◆ Job: Track down each line that has the word "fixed" and copy it.

-- START OF Input rows --

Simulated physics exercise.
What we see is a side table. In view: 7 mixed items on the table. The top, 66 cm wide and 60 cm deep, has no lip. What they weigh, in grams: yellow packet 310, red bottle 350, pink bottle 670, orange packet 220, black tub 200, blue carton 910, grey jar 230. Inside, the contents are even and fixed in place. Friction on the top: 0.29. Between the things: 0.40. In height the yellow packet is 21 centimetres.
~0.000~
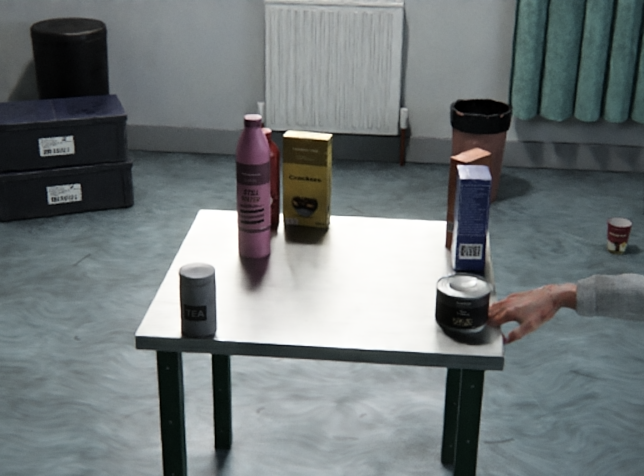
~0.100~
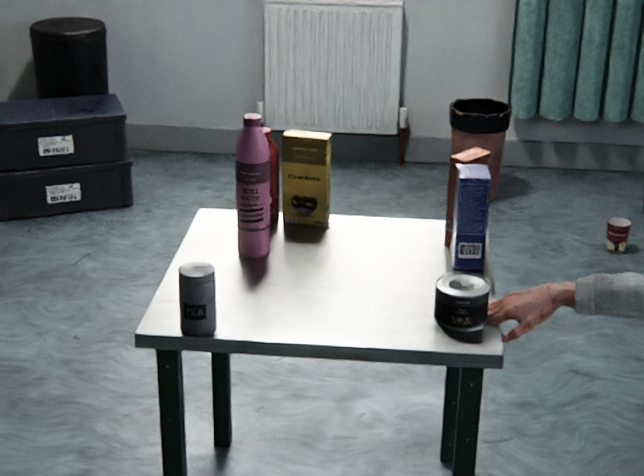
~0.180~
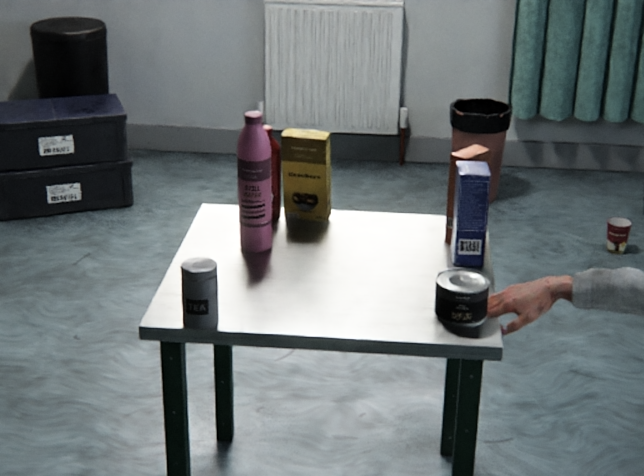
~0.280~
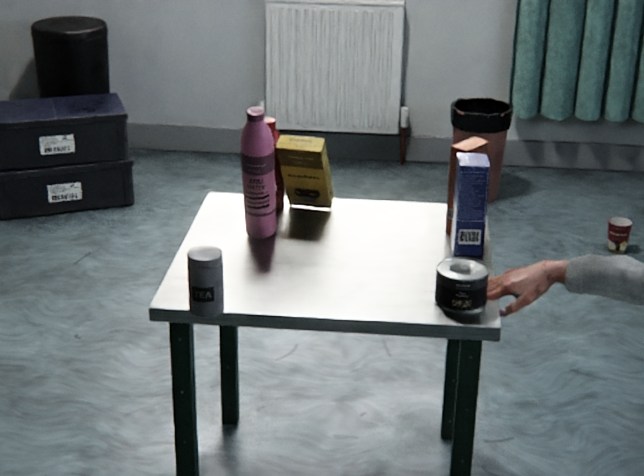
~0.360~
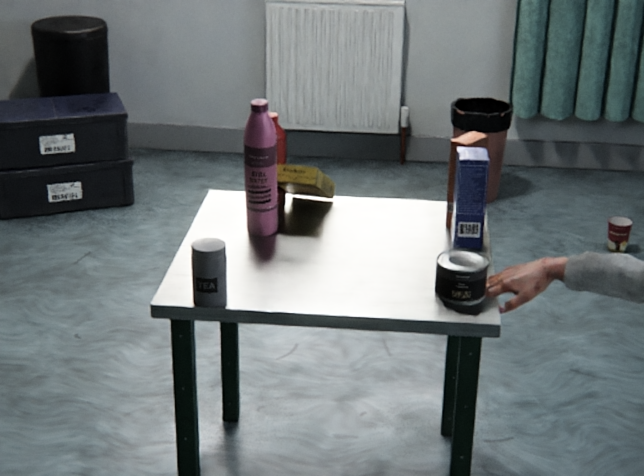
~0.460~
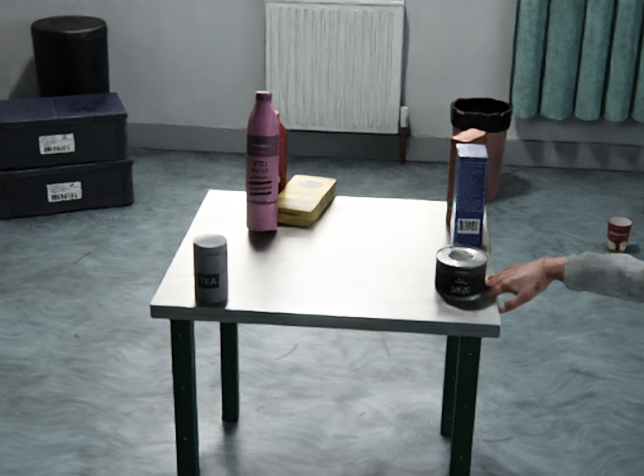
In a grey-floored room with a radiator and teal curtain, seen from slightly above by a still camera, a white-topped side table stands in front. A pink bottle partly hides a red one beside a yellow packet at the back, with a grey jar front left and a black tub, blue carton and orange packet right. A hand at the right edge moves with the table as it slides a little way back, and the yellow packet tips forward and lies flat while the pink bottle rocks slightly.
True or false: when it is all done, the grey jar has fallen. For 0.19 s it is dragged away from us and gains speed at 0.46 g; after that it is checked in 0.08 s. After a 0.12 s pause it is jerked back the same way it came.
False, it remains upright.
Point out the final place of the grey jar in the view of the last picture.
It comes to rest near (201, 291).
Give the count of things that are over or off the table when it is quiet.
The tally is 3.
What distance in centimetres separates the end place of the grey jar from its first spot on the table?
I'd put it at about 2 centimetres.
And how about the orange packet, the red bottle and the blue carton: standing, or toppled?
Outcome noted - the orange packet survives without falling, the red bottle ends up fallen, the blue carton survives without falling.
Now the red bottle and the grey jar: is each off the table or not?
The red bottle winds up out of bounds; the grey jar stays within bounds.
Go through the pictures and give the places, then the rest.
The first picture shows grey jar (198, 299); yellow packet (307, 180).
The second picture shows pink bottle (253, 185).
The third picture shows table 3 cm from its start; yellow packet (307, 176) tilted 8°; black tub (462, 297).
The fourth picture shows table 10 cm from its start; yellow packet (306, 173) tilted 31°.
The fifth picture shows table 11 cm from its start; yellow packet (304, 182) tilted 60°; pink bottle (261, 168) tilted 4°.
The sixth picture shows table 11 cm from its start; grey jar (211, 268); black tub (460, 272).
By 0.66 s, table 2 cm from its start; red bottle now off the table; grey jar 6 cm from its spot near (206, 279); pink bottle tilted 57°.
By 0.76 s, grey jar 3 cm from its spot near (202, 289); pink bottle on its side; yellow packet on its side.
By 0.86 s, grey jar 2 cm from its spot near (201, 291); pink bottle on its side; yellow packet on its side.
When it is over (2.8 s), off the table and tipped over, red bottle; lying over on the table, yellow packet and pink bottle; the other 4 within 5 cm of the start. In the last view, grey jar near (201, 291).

-- END OF Input rows --
-- START OF Input rows --

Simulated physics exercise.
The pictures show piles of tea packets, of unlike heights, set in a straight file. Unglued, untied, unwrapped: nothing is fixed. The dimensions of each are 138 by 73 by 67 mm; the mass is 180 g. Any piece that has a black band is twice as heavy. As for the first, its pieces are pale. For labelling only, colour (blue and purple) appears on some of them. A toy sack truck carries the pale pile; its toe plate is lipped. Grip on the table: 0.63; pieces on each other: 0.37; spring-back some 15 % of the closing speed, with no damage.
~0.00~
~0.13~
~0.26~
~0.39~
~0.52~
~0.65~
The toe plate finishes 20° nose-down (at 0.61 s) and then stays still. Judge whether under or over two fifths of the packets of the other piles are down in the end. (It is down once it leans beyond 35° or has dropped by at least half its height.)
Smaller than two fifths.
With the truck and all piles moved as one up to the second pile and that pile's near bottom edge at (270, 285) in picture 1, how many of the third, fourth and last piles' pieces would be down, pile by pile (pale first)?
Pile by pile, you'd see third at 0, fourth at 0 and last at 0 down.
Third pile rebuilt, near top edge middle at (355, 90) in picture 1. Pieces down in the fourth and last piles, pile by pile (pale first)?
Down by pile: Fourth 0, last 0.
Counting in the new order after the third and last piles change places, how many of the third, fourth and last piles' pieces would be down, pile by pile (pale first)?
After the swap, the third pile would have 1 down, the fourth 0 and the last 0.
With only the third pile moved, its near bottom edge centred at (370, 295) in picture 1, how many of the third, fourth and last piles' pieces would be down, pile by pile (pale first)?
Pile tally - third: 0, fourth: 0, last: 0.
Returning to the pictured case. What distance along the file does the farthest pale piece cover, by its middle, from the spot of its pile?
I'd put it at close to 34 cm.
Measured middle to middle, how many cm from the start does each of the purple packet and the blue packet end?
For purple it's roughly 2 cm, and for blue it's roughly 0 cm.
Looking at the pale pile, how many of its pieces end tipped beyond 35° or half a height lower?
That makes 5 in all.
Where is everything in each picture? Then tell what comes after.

-- END OF Input rows --
-- START OF Input rows --

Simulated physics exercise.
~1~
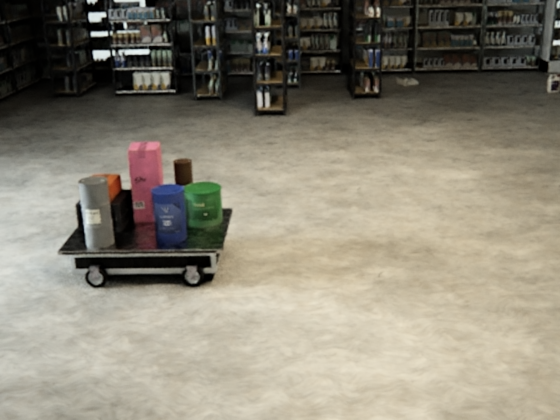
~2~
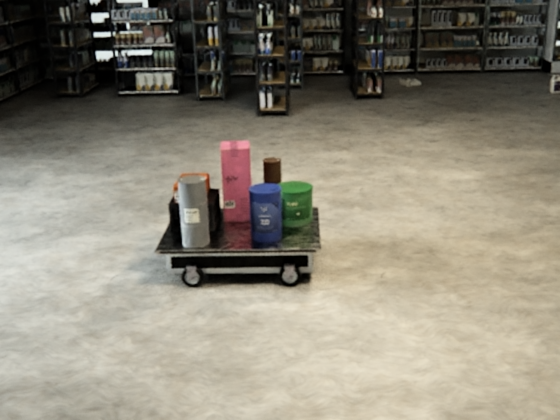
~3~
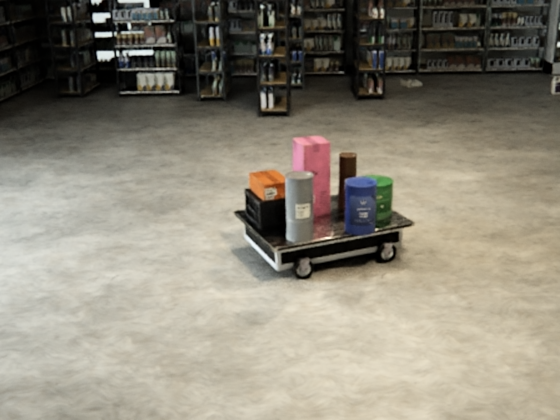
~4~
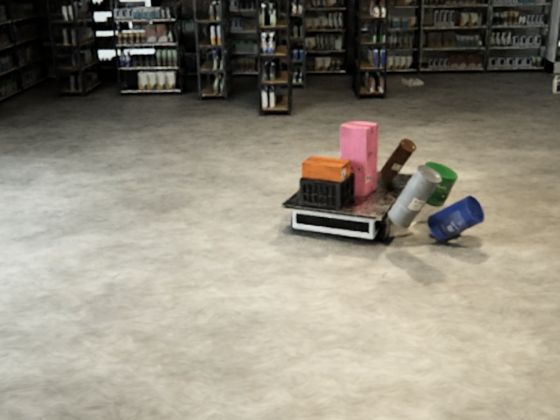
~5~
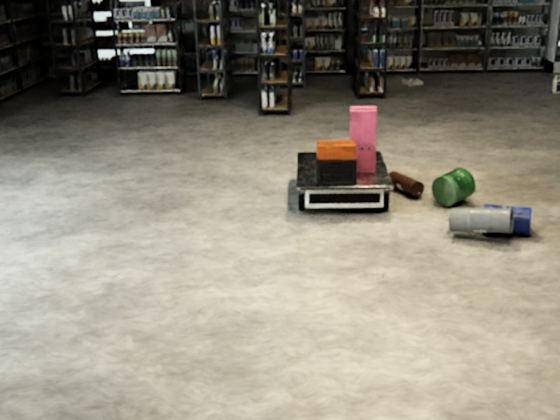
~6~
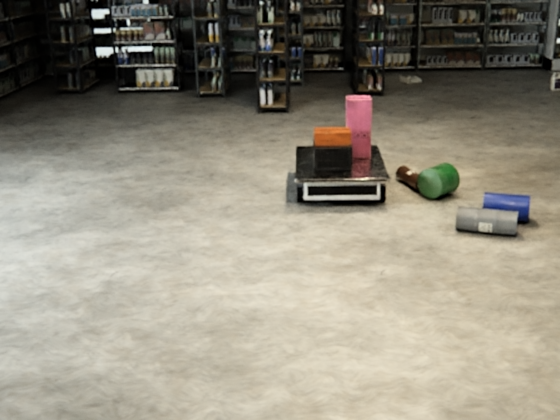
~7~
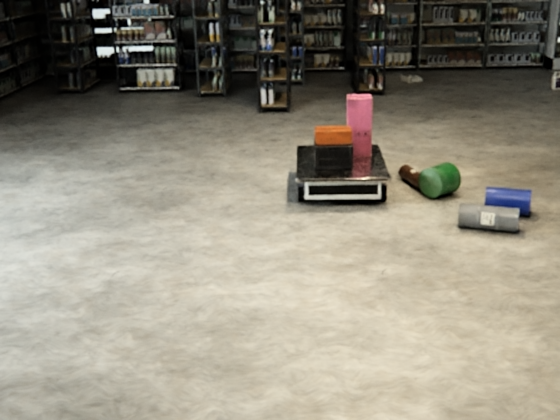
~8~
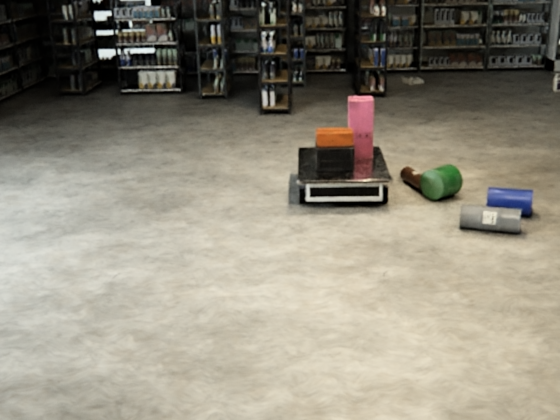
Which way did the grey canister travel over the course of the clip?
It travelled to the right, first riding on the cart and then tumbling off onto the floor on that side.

-- END OF Input rows --

◆ Expected answer:
What we see is a side table. In view: 7 mixed items on the table. The top, 66 cm wide and 60 cm deep, has no lip. What they weigh, in grams: yellow packet 310, red bottle 350, pink bottle 670, orange packet 220, black tub 200, blue carton 910, grey jar 230. Inside, the contents are even and fixed in place. Friction on the top: 0.29. Between the things: 0.40. In height the yellow packet is 21 centimetres.
The pictures show piles of tea packets, of unlike heights, set in a straight file. Unglued, untied, unwrapped: nothing is fixed. The dimensions of each are 138 by 73 by 67 mm; the mass is 180 g. Any piece that has a black band is twice as heavy. As for the first, its pieces are pale. For labelling only, colour (blue and purple) appears on some of them. A toy sack truck carries the pale pile; its toe plate is lipped. Grip on the table: 0.63; pieces on each other: 0.37; spring-back some 15 % of the closing speed, with no damage.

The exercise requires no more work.